▶ EXERCISE REQUIREMENTS
Retype each line exactly. Skip images.

▶ RECORDED DATA

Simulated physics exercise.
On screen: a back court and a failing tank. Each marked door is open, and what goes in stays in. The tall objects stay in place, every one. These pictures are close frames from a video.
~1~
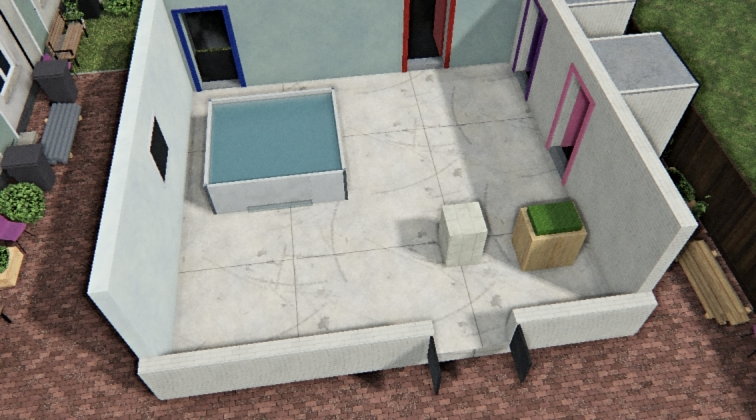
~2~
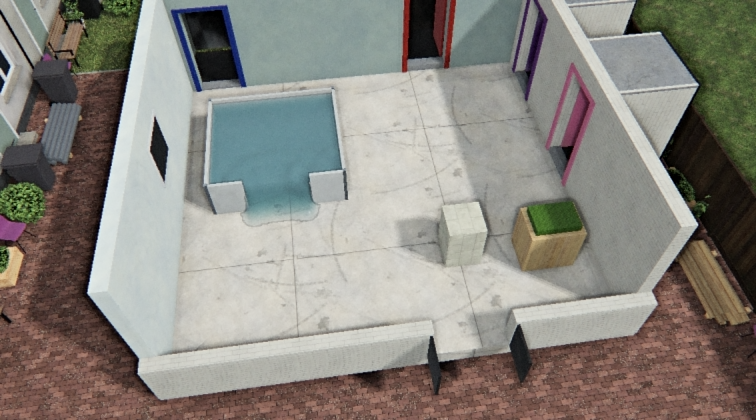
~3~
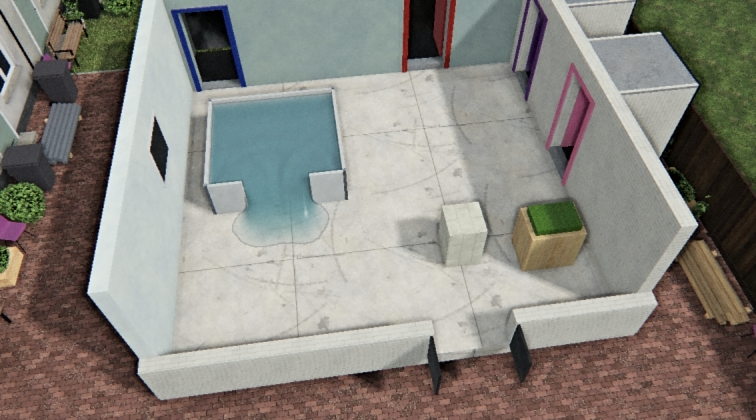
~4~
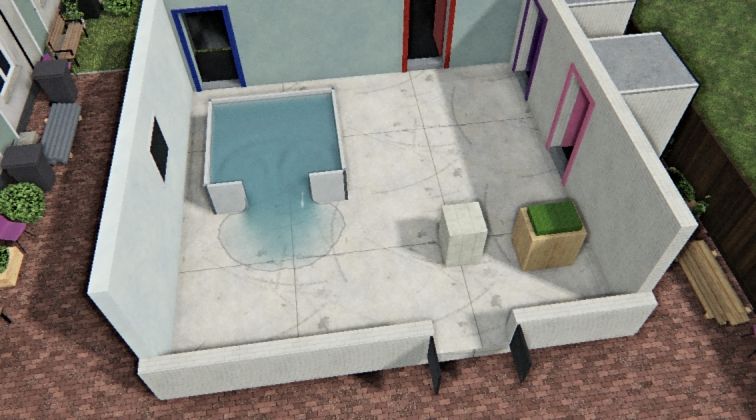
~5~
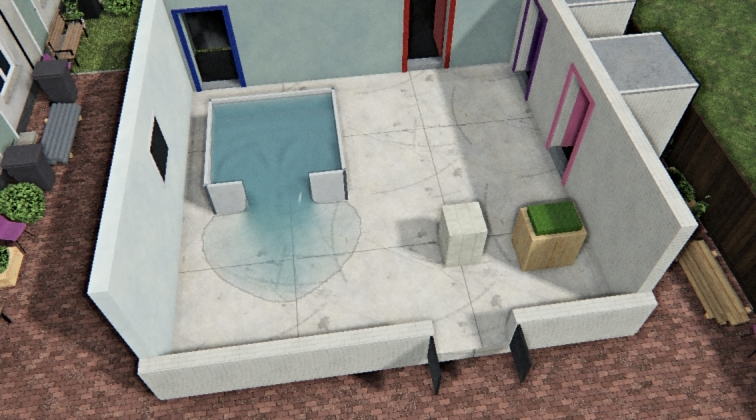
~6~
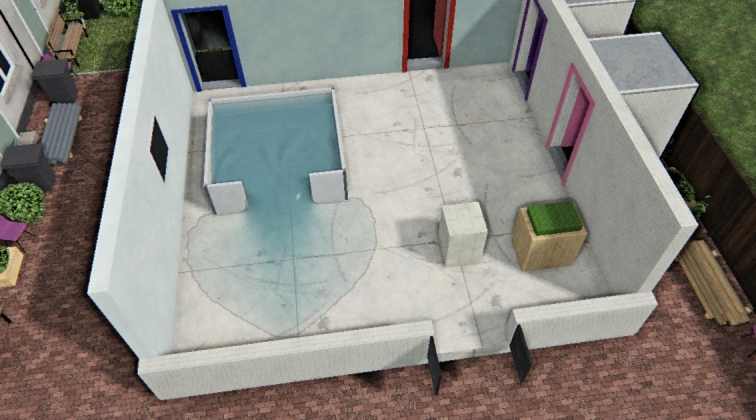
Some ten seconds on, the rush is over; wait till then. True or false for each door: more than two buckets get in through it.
The red door: False; the purple door: False; the pink door: False; the blue door: True.
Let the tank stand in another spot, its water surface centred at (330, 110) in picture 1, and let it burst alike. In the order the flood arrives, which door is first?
Answer: The pink-painted one.
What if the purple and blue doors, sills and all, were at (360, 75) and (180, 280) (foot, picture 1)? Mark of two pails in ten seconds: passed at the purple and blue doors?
Looking at it, purple fails to reach the limit, and blue tops the limit.
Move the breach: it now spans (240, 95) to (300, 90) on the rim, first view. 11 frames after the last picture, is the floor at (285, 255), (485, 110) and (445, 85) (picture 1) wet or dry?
As listed: No water, flooded, under water.
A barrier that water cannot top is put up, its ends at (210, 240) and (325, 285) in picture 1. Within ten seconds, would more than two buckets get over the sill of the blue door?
Note - blue door crosses the line.
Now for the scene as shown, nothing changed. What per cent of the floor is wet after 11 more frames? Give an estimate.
Estimated share: About 30 %.
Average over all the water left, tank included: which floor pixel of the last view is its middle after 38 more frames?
It is around (333, 234).
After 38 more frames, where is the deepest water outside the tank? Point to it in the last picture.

▶ THE RESULT
Simulated physics exercise.
On screen: a back court and a failing tank. Each marked door is open, and what goes in stays in. The tall objects stay in place, every one. These pictures are close frames from a video.
~1~
~2~
~3~
~4~
~5~
~6~
Some ten seconds on, the rush is over; wait till then. True or false for each door: more than two buckets get in through it.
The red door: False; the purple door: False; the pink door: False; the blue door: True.
Let the tank stand in another spot, its water surface centred at (330, 110) in picture 1, and let it burst alike. In the order the flood arrives, which door is first?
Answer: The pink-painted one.
What if the purple and blue doors, sills and all, were at (360, 75) and (180, 280) (foot, picture 1)? Mark of two pails in ten seconds: passed at the purple and blue doors?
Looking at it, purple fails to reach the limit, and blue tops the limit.
Move the breach: it now spans (240, 95) to (300, 90) on the rim, first view. 11 frames after the last picture, is the floor at (285, 255), (485, 110) and (445, 85) (picture 1) wet or dry?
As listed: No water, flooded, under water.
A barrier that water cannot top is put up, its ends at (210, 240) and (325, 285) in picture 1. Within ten seconds, would more than two buckets get over the sill of the blue door?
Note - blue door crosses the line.
Now for the scene as shown, nothing changed. What per cent of the floor is wet after 11 more frames? Give an estimate.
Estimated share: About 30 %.
Average over all the water left, tank included: which floor pixel of the last view is its middle after 38 more frames?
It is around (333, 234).
After 38 more frames, where is the deepest water outside the tank? Point to it in the last picture.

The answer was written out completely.